▶ _STATED PROBLEM_: Your copy of the material must match it exactly, except that pictures are dropped.

>> BEGIN PROVIDED MATERIAL

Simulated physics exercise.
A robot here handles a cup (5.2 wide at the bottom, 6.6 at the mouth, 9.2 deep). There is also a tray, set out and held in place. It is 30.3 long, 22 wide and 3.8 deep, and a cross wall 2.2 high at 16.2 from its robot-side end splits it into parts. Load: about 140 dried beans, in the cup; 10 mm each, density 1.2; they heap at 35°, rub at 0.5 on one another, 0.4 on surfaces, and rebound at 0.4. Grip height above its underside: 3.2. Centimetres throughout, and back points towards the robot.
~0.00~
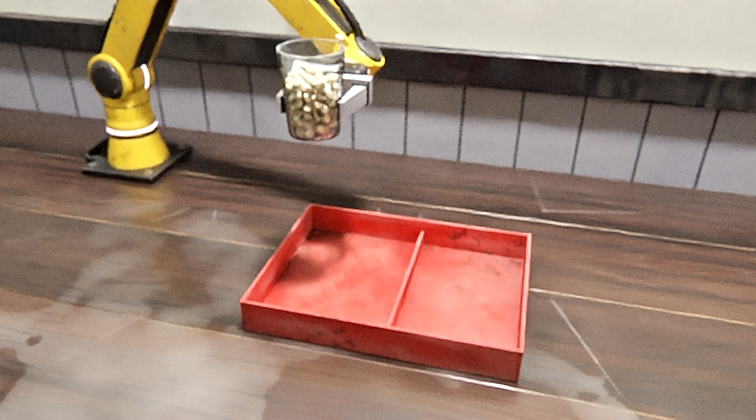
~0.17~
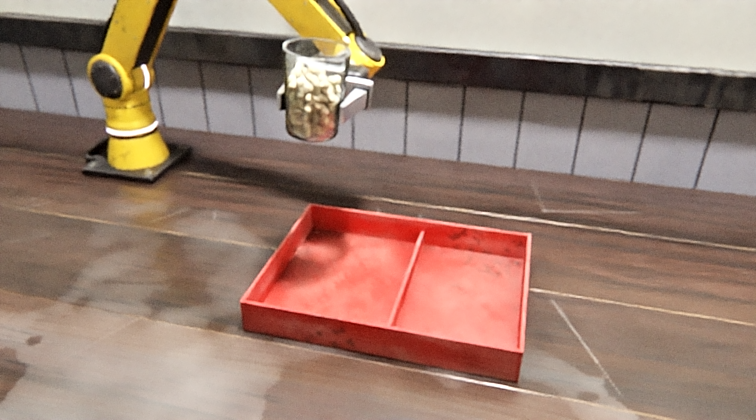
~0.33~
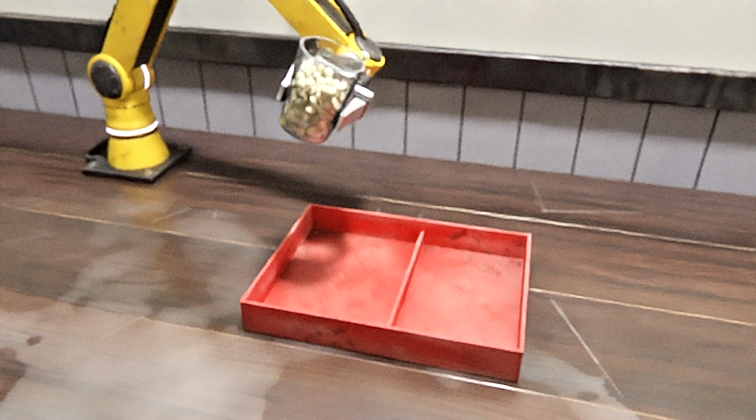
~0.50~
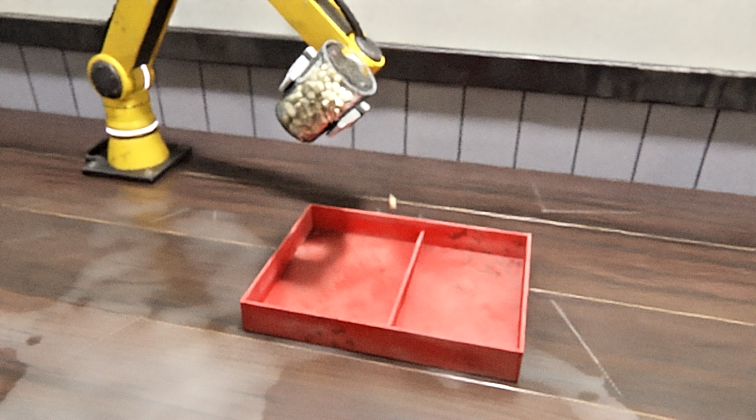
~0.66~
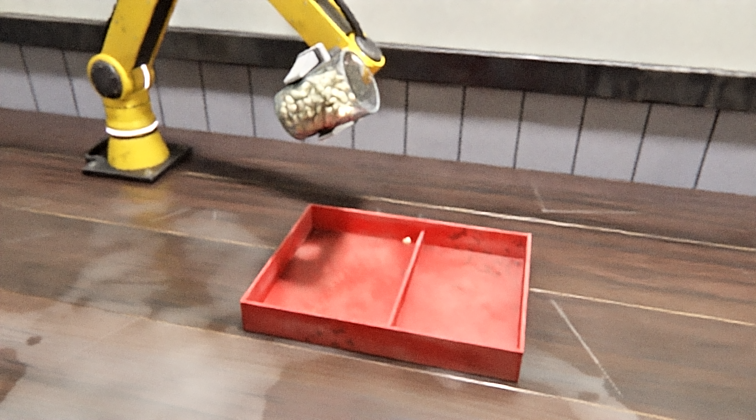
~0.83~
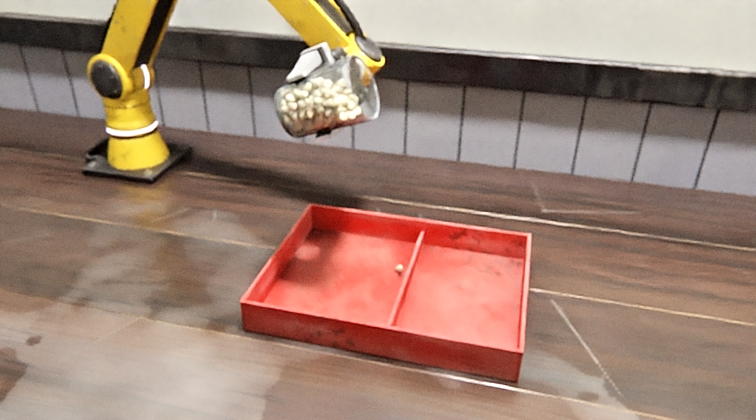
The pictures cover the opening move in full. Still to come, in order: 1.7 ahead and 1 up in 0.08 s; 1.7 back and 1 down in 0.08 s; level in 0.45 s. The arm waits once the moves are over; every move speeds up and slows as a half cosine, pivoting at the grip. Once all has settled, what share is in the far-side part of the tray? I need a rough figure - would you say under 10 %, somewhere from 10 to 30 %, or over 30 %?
I would say under 10 %.
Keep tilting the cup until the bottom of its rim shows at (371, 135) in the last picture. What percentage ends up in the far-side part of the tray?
25 %.
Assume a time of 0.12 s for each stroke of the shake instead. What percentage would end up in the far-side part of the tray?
Roughly 0 percent then.
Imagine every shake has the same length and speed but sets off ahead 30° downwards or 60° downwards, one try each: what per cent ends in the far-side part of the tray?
It comes to around 0 per cent on the first try and around 0 per cent on the second.
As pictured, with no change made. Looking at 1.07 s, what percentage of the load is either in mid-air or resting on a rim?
3 %.
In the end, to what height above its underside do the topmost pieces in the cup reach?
The top sits some 7.5 cm up.
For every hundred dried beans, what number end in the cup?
I'd estimate close to 95 percent finishes there.
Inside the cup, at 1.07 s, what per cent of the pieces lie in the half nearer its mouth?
Near 50 %.
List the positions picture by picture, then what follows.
In the first frame, cup middle at (313, 93), level; upper third of the load around (312, 86), from x 290 to 340, top at y 40; 145 in the cup.
In the second frame, cup middle at (314, 93), tilted 6° forward; upper third of the load around (314, 86), from x 290 to 345, top at y 40.
In the third frame, cup middle at (318, 94), tilted 23° forward; upper third of the load around (314, 87), from x 290 to 365, top at y 55; 144 in the cup, 1 in flight or on a rim.
In the fourth frame, cup middle at (322, 97), tilted 43° forward; upper third of the load around (317, 89), from x 285 to 395, top at y 70; 144 in the cup, 1 in flight or on a rim.
In the fifth frame, cup middle at (324, 100), tilted 60° forward; upper third of the load around (320, 91), from x 285 to 405, top at y 75; 144 in the cup, 1 in the robot-side part.
In the sixth frame, cup middle at (325, 101), tilted 66° forward; upper third of the load around (317, 94), from x 285 to 400, top at y 80; 144 in the cup, 1 in the robot-side part.
After 1.07 s, tilted 60° forward, highest piece 26 above the table; 140 in the cup, 1 in the robot-side part, 4 in flight or on a rim.
After 1.32 s, tilted 11° forward, highest piece 29 above the table; 140 in the cup, 3 in the far-side part, 2 in the robot-side part.
After 1.64 s, level, highest piece 28 above the table; 140 in the cup, 3 in the far-side part, 2 in the robot-side part.
After 2.69 s, level, highest piece 28 above the table; 140 in the cup, 3 in the far-side part, 2 in the robot-side part.
At rest, 140 in the cup, 3 in the far-side part, 2 in the robot-side part. That is 2 % in the far-side part of the tray.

>> END PROVIDED MATERIAL

▶ _EXERCISE RESULT_:
Simulated physics exercise.
A robot here handles a cup (5.2 wide at the bottom, 6.6 at the mouth, 9.2 deep). There is also a tray, set out and held in place. It is 30.3 long, 22 wide and 3.8 deep, and a cross wall 2.2 high at 16.2 from its robot-side end splits it into parts. Load: about 140 dried beans, in the cup; 10 mm each, density 1.2; they heap at 35°, rub at 0.5 on one another, 0.4 on surfaces, and rebound at 0.4. Grip height above its underside: 3.2. Centimetres throughout, and back points towards the robot.
~0.00~
~0.17~
~0.33~
~0.50~
~0.66~
~0.83~
The pictures cover the opening move in full. Still to come, in order: 1.7 ahead and 1 up in 0.08 s; 1.7 back and 1 down in 0.08 s; level in 0.45 s. The arm waits once the moves are over; every move speeds up and slows as a half cosine, pivoting at the grip. Once all has settled, what share is in the far-side part of the tray? I need a rough figure - would you say under 10 %, somewhere from 10 to 30 %, or over 30 %?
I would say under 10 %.
Keep tilting the cup until the bottom of its rim shows at (371, 135) in the last picture. What percentage ends up in the far-side part of the tray?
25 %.
Assume a time of 0.12 s for each stroke of the shake instead. What percentage would end up in the far-side part of the tray?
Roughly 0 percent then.
Imagine every shake has the same length and speed but sets off ahead 30° downwards or 60° downwards, one try each: what per cent ends in the far-side part of the tray?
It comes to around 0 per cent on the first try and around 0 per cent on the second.
As pictured, with no change made. Looking at 1.07 s, what percentage of the load is either in mid-air or resting on a rim?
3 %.
In the end, to what height above its underside do the topmost pieces in the cup reach?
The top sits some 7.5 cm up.
For every hundred dried beans, what number end in the cup?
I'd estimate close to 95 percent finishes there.
Inside the cup, at 1.07 s, what per cent of the pieces lie in the half nearer its mouth?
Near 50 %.
List the positions picture by picture, then what follows.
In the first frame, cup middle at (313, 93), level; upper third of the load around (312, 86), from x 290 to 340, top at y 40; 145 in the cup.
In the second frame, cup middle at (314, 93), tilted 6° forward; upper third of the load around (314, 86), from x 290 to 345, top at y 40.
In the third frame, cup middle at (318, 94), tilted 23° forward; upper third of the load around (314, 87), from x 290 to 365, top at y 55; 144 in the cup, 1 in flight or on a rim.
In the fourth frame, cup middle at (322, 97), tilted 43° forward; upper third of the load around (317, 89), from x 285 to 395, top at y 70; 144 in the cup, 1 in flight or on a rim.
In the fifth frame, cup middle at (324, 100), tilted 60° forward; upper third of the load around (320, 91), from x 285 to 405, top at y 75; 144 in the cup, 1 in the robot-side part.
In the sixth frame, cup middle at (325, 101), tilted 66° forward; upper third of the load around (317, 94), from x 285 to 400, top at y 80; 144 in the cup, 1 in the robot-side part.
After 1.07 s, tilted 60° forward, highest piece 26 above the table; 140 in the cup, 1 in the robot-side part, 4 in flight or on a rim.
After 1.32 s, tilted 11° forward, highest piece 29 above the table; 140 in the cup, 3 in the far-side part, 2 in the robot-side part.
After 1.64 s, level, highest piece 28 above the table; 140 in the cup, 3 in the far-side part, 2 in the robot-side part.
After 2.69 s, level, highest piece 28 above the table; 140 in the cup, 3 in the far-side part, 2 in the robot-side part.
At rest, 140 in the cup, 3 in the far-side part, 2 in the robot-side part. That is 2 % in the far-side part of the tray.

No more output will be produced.